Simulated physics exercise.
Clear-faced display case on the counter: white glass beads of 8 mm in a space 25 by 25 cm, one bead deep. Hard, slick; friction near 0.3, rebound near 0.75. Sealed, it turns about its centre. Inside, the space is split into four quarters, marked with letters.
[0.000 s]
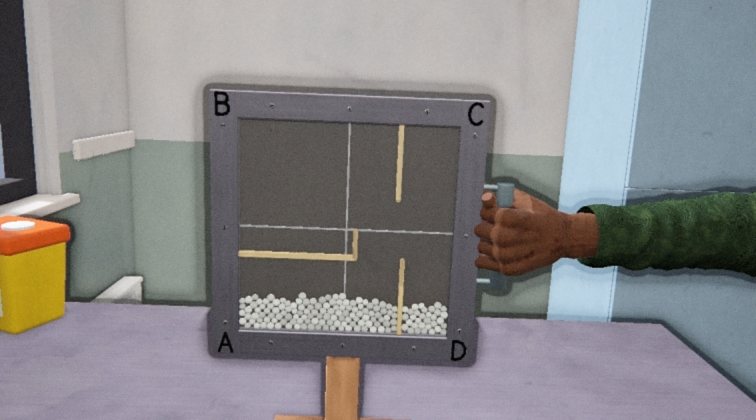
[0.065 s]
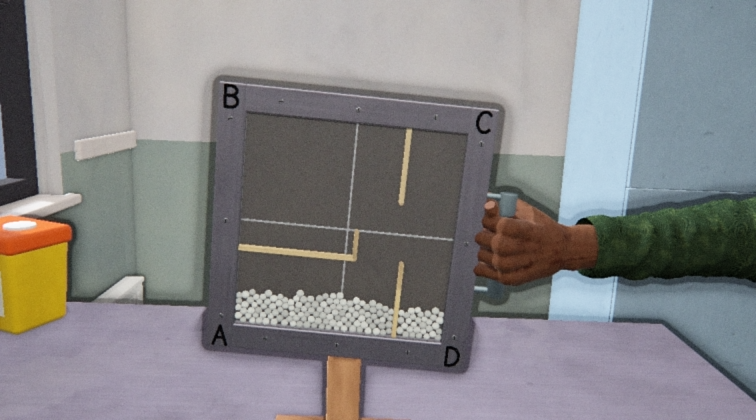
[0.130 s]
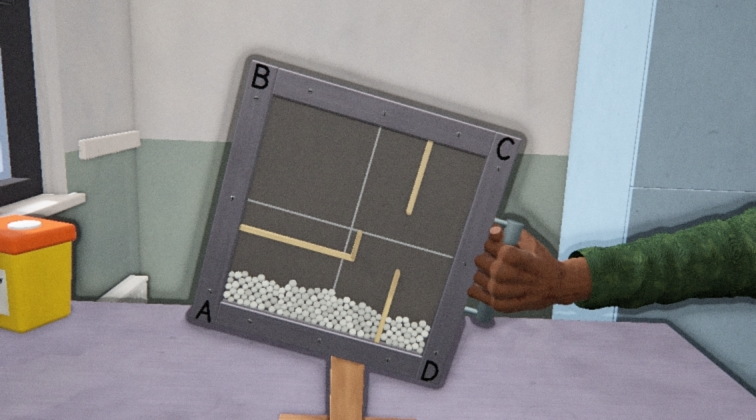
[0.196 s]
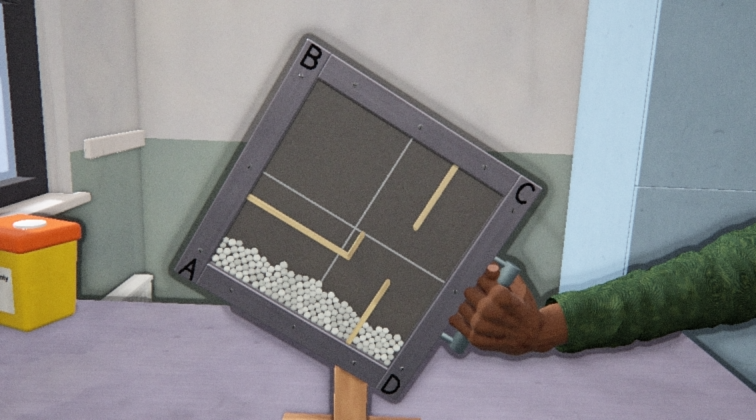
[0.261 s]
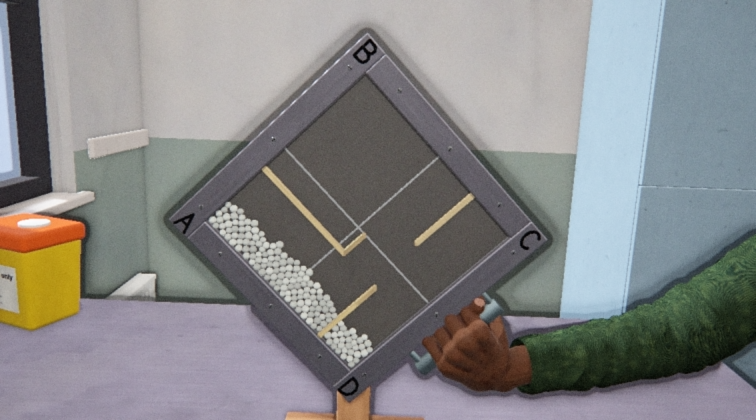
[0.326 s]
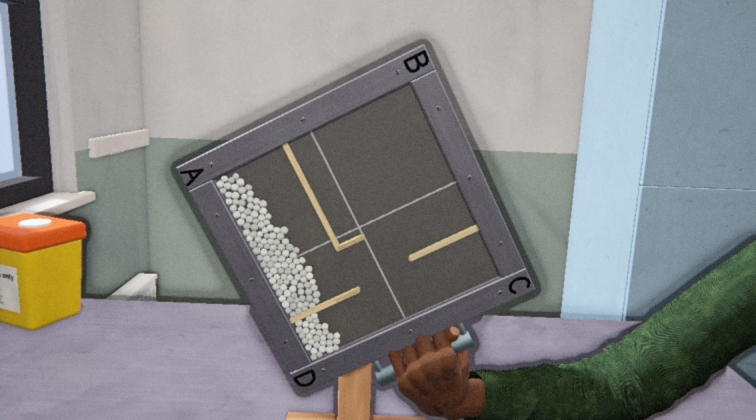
A square case of white beads turns clockwise as a hand pulls its handle downward.
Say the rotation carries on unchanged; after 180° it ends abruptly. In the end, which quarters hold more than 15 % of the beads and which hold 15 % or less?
A 15 % or less, B more than 15 %, C more than 15 %, D 15 % or less.
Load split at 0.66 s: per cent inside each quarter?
Quarter A: 5; quarter B: 0; quarter C: 40; quarter D: 55.
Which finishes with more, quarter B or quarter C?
More ends up in quarter C than in the other one.
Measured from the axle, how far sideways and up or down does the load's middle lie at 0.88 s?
Offset: About 4 cm left, about 9 cm below.
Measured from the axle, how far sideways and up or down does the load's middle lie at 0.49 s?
About 9 cm left and 2 cm below.
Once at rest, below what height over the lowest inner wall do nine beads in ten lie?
About 6 cm.
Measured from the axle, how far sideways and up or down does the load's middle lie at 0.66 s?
6 cm left, 3 cm below.
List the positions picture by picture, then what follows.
In the first frame, level, about 160 beads; beads centred (341, 315); top one (342, 297); A (225, 342), B (223, 104), C (476, 114), D (459, 350).
In the second frame, turned 3° clockwise; beads centred (337, 315); top one (300, 294).
In the third frame, turned 14° clockwise; beads centred (325, 311); top one (245, 274).
In the fourth frame, turned 30° clockwise; beads centred (307, 300); top one (226, 240).
In the fifth frame, turned 46° clockwise; beads centred (292, 284); top one (228, 205).
In the sixth frame, turned 62° clockwise; beads centred (282, 268); top one (236, 177); A (193, 174), B (417, 63), C (519, 285), D (306, 379); walls (284, 142) to (362, 237) (hooked), (289, 322) to (358, 290), (480, 227) to (411, 258).
After 0.49 s it has turned 102°, the beads' middle is 9 cm left of and 2 cm below the axle; by quarter, A 20 %, D 75 %.
After 0.66 s it has turned 144°, the beads' middle is 6 cm left of and 3 cm below the axle; by quarter, A 5 %, C 40 %, D 55 %.
After 0.88 s it has turned 180°, the beads' middle is 4 cm left of and 9 cm below the axle; by quarter, B 25 %, C 75 %.
In the end, by 1.5 s, A 0 %, B 35 %, C 65 %, D 0 %.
* * *
PROBLEM TO WORK ON ::
Every line should be retyped exactly, with the pictures omitted.

THE SOLUTION ::
Simulated physics exercise.
Clear-faced display case on the counter: white glass beads of 8 mm in a space 25 by 25 cm, one bead deep. Hard, slick; friction near 0.3, rebound near 0.75. Sealed, it turns about its centre. Inside, the space is split into four quarters, marked with letters.
[0.000 s]
[0.065 s]
[0.130 s]
[0.196 s]
[0.261 s]
[0.326 s]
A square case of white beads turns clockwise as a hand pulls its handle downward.
Say the rotation carries on unchanged; after 180° it ends abruptly. In the end, which quarters hold more than 15 % of the beads and which hold 15 % or less?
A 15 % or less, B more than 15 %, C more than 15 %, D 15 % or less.
Load split at 0.66 s: per cent inside each quarter?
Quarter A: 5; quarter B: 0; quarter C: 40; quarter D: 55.
Which finishes with more, quarter B or quarter C?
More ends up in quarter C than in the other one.
Measured from the axle, how far sideways and up or down does the load's middle lie at 0.88 s?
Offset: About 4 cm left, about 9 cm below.
Measured from the axle, how far sideways and up or down does the load's middle lie at 0.49 s?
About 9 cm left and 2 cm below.
Once at rest, below what height over the lowest inner wall do nine beads in ten lie?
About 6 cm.
Measured from the axle, how far sideways and up or down does the load's middle lie at 0.66 s?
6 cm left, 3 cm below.
List the positions picture by picture, then what follows.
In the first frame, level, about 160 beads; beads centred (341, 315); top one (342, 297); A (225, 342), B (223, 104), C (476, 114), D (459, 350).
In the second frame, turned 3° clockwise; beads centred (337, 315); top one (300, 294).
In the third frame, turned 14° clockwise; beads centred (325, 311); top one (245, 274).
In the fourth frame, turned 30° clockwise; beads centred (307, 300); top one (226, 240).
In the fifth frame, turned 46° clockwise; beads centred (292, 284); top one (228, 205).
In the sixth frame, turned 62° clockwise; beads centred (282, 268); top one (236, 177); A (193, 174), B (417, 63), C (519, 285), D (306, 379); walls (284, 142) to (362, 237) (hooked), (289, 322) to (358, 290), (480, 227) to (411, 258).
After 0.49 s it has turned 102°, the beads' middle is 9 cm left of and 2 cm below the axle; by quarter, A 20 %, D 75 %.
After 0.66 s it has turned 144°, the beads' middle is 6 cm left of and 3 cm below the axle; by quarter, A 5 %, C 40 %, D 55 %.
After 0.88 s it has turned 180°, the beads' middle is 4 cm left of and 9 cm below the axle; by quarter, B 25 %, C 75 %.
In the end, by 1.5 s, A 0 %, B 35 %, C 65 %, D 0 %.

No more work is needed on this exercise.